## START Data

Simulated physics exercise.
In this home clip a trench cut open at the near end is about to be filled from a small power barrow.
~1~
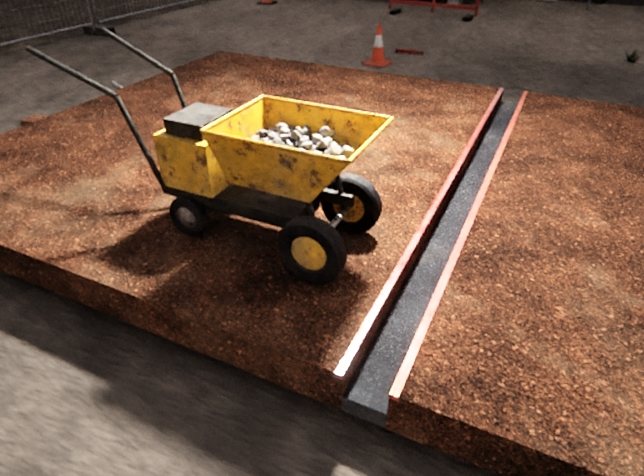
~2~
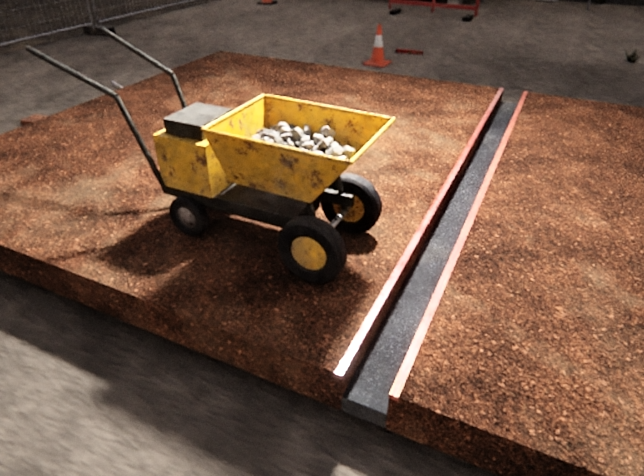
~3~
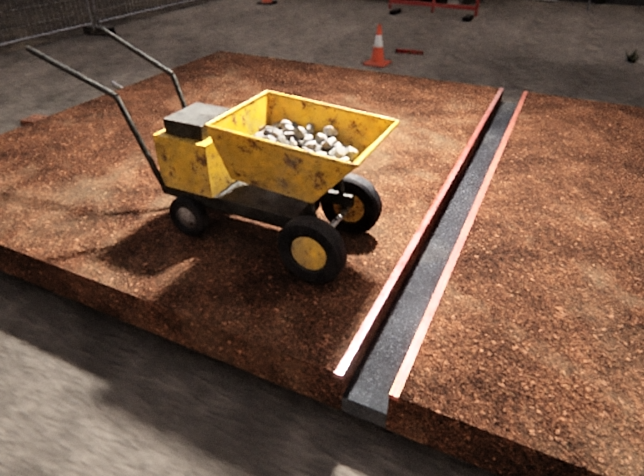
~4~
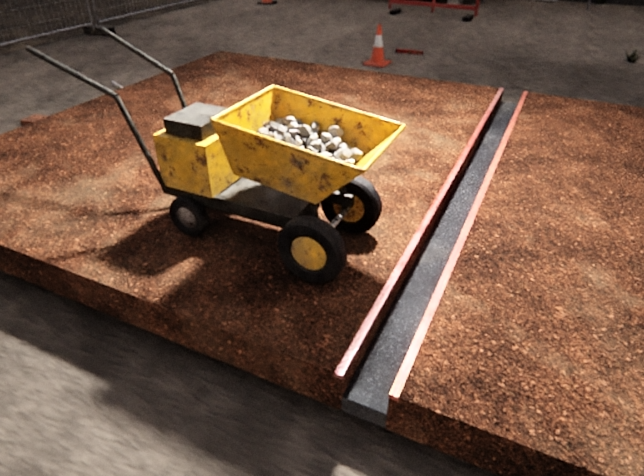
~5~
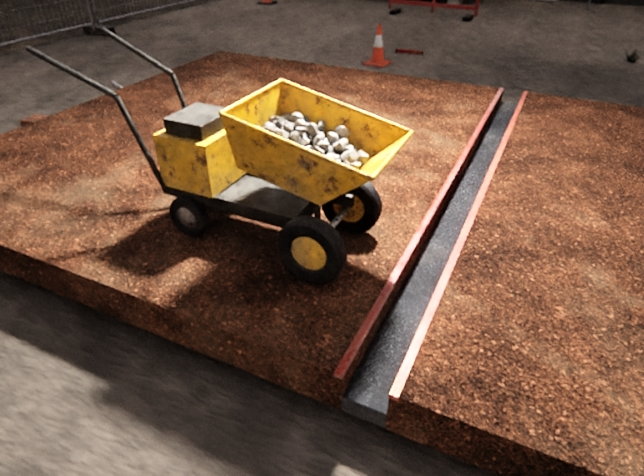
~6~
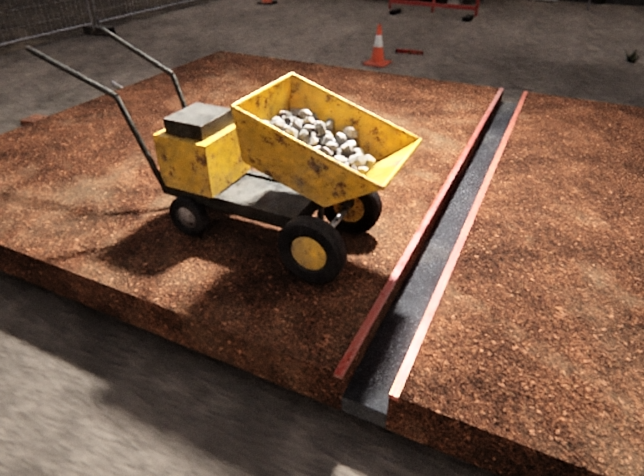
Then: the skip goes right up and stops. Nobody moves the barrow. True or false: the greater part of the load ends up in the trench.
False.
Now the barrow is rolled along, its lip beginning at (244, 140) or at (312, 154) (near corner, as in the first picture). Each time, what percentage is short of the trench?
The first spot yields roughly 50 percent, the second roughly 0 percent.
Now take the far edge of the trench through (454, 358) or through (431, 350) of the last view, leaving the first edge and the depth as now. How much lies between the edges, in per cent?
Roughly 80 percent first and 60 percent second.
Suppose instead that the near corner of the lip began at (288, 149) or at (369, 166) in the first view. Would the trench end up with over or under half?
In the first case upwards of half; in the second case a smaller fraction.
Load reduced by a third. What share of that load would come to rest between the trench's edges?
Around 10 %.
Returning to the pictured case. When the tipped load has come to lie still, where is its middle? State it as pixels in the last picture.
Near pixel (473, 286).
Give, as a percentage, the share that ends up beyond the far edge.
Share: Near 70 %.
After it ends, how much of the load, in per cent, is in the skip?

## END Data

> [Aim] Print out the lines exactly, skipping any picture.

> [The response]
Simulated physics exercise.
In this home clip a trench cut open at the near end is about to be filled from a small power barrow.
~1~
~2~
~3~
~4~
~5~
~6~
Then: the skip goes right up and stops. Nobody moves the barrow. True or false: the greater part of the load ends up in the trench.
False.
Now the barrow is rolled along, its lip beginning at (244, 140) or at (312, 154) (near corner, as in the first picture). Each time, what percentage is short of the trench?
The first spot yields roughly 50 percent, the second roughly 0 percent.
Now take the far edge of the trench through (454, 358) or through (431, 350) of the last view, leaving the first edge and the depth as now. How much lies between the edges, in per cent?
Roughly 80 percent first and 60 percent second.
Suppose instead that the near corner of the lip began at (288, 149) or at (369, 166) in the first view. Would the trench end up with over or under half?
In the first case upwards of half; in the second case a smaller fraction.
Load reduced by a third. What share of that load would come to rest between the trench's edges?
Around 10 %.
Returning to the pictured case. When the tipped load has come to lie still, where is its middle? State it as pixels in the last picture.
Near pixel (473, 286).
Give, as a percentage, the share that ends up beyond the far edge.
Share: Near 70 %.
After it ends, how much of the load, in per cent, is in the skip?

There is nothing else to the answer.